**SET TASK**. From the line that includes "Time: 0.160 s" to the last line of the data, quote each line precisely; both boundary lines belong in the answer.

Excerpt from a dataset
──────────────────────────────
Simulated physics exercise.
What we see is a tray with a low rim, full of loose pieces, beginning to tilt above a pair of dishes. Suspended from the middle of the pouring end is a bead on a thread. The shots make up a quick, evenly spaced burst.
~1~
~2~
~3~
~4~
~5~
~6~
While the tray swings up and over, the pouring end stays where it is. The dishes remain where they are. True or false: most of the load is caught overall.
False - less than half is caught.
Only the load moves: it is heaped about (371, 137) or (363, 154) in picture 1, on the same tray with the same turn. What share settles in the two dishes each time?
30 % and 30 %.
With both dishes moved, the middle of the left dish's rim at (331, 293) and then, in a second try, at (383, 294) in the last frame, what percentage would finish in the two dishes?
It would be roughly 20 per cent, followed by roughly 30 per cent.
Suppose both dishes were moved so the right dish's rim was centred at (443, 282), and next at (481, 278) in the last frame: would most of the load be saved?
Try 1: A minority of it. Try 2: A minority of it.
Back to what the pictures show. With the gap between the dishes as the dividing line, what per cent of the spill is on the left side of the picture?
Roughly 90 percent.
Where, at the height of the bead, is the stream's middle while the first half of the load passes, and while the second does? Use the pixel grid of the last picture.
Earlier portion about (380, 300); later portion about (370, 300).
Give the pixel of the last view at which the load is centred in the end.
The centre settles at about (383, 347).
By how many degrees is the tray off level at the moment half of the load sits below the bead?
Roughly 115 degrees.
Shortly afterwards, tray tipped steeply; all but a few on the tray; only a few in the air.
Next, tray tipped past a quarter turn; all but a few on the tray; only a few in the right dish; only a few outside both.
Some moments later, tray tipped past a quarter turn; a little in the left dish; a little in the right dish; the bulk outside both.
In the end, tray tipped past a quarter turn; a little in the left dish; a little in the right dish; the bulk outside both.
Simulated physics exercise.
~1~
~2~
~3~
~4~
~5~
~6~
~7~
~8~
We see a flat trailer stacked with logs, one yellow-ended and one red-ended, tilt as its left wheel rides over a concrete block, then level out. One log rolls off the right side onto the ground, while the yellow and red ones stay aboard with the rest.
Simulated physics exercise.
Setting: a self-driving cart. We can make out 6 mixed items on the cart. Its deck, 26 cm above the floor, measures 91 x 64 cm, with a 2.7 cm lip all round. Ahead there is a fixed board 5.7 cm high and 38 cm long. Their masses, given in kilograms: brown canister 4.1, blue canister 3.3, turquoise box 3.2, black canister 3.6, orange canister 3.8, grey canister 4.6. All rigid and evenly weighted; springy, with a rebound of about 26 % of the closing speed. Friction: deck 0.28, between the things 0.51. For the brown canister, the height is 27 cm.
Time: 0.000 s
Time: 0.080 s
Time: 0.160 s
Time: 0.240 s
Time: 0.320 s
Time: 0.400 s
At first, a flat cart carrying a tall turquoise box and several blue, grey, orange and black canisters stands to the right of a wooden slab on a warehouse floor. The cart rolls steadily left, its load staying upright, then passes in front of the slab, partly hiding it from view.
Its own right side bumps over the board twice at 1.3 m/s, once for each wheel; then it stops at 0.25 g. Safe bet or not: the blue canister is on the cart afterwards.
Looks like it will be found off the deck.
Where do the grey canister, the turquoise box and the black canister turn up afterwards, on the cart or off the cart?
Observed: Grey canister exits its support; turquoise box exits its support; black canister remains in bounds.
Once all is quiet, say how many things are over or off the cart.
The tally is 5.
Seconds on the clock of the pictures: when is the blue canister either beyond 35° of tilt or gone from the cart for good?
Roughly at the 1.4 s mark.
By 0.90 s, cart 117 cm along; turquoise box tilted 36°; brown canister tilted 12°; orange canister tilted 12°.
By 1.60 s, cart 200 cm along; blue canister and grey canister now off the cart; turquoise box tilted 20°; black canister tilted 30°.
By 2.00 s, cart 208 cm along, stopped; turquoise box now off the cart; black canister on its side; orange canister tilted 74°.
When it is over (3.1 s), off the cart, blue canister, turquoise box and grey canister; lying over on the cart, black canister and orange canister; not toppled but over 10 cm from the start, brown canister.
──────────────────────────────
**RESPONSE**.
Time: 0.160 s
Time: 0.240 s
Time: 0.320 s
Time: 0.400 s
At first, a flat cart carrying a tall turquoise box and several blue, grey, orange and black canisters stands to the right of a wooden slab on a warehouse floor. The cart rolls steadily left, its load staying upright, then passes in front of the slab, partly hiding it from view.
Its own right side bumps over the board twice at 1.3 m/s, once for each wheel; then it stops at 0.25 g. Safe bet or not: the blue canister is on the cart afterwards.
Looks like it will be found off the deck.
Where do the grey canister, the turquoise box and the black canister turn up afterwards, on the cart or off the cart?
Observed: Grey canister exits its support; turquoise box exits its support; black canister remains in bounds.
Once all is quiet, say how many things are over or off the cart.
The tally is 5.
Seconds on the clock of the pictures: when is the blue canister either beyond 35° of tilt or gone from the cart for good?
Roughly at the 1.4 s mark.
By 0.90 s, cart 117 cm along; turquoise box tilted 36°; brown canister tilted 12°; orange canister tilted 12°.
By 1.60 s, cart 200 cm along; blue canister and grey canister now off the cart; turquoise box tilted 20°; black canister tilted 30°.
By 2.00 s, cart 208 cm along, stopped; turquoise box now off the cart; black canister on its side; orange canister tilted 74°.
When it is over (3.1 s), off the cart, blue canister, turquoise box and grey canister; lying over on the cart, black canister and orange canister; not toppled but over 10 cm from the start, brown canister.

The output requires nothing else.